■ **Provided material**:
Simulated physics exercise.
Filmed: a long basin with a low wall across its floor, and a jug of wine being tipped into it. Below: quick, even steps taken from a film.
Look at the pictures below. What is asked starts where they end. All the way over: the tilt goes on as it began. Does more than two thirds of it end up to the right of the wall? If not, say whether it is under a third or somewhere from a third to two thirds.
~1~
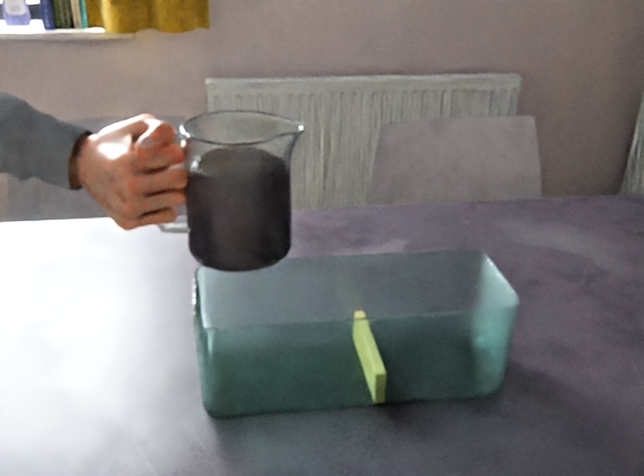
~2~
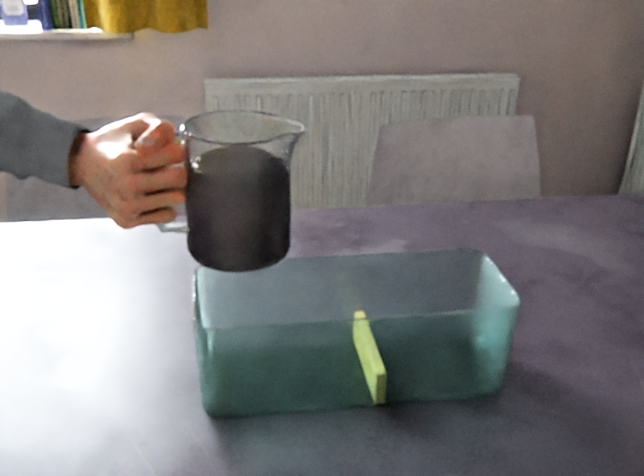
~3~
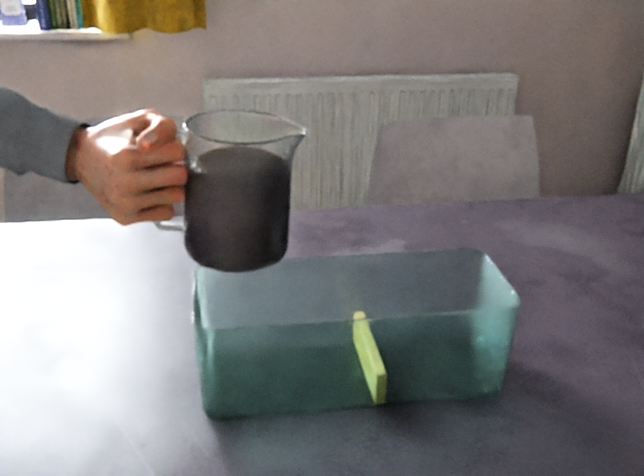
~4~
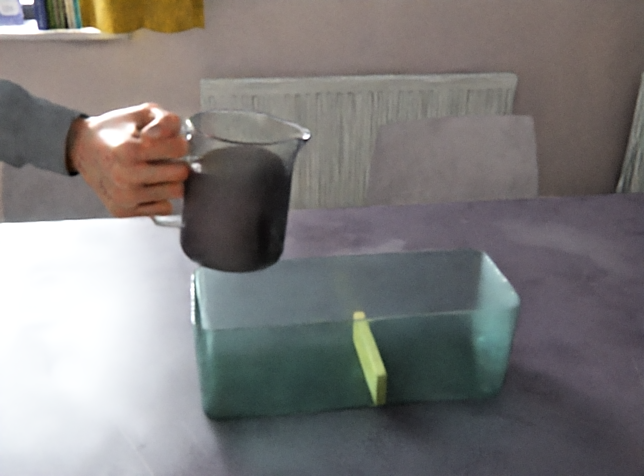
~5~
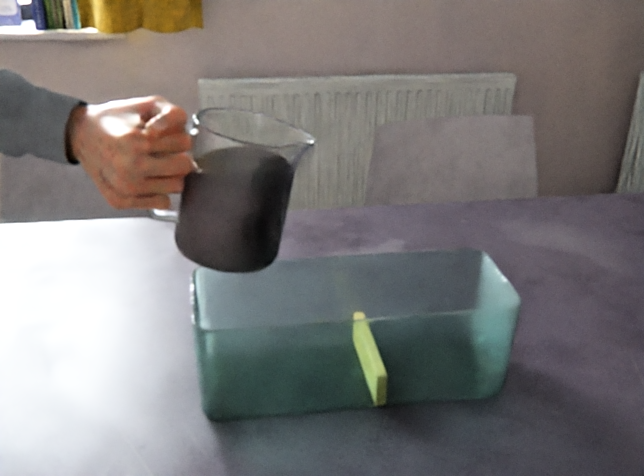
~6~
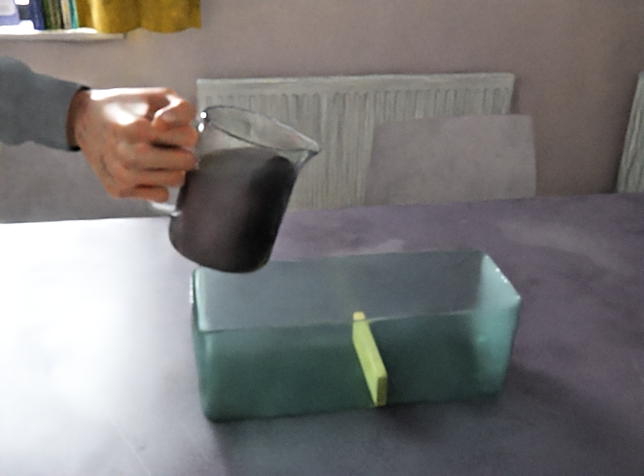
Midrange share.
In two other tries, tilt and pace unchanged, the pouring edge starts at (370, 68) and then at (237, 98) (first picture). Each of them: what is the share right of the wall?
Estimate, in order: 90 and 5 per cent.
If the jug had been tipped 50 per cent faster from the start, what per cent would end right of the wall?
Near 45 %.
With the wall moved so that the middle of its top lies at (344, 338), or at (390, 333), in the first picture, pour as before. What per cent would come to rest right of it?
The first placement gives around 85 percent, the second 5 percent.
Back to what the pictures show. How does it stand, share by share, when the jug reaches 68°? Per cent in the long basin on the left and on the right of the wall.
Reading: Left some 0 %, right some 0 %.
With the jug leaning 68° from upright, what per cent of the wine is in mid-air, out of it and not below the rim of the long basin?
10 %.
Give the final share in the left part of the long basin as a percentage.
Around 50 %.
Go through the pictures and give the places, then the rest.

■ **Directions**:
Return the material word for word. Pictures are not part of the copy.

■ **Response below**:
Simulated physics exercise.
Filmed: a long basin with a low wall across its floor, and a jug of wine being tipped into it. Below: quick, even steps taken from a film.
Look at the pictures below. What is asked starts where they end. All the way over: the tilt goes on as it began. Does more than two thirds of it end up to the right of the wall? If not, say whether it is under a third or somewhere from a third to two thirds.
~1~
~2~
~3~
~4~
~5~
~6~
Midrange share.
In two other tries, tilt and pace unchanged, the pouring edge starts at (370, 68) and then at (237, 98) (first picture). Each of them: what is the share right of the wall?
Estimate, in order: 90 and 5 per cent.
If the jug had been tipped 50 per cent faster from the start, what per cent would end right of the wall?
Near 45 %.
With the wall moved so that the middle of its top lies at (344, 338), or at (390, 333), in the first picture, pour as before. What per cent would come to rest right of it?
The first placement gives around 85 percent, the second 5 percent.
Back to what the pictures show. How does it stand, share by share, when the jug reaches 68°? Per cent in the long basin on the left and on the right of the wall.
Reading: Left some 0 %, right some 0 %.
With the jug leaning 68° from upright, what per cent of the wine is in mid-air, out of it and not below the rim of the long basin?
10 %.
Give the final share in the left part of the long basin as a percentage.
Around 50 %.
Go through the pictures and give the places, then the rest.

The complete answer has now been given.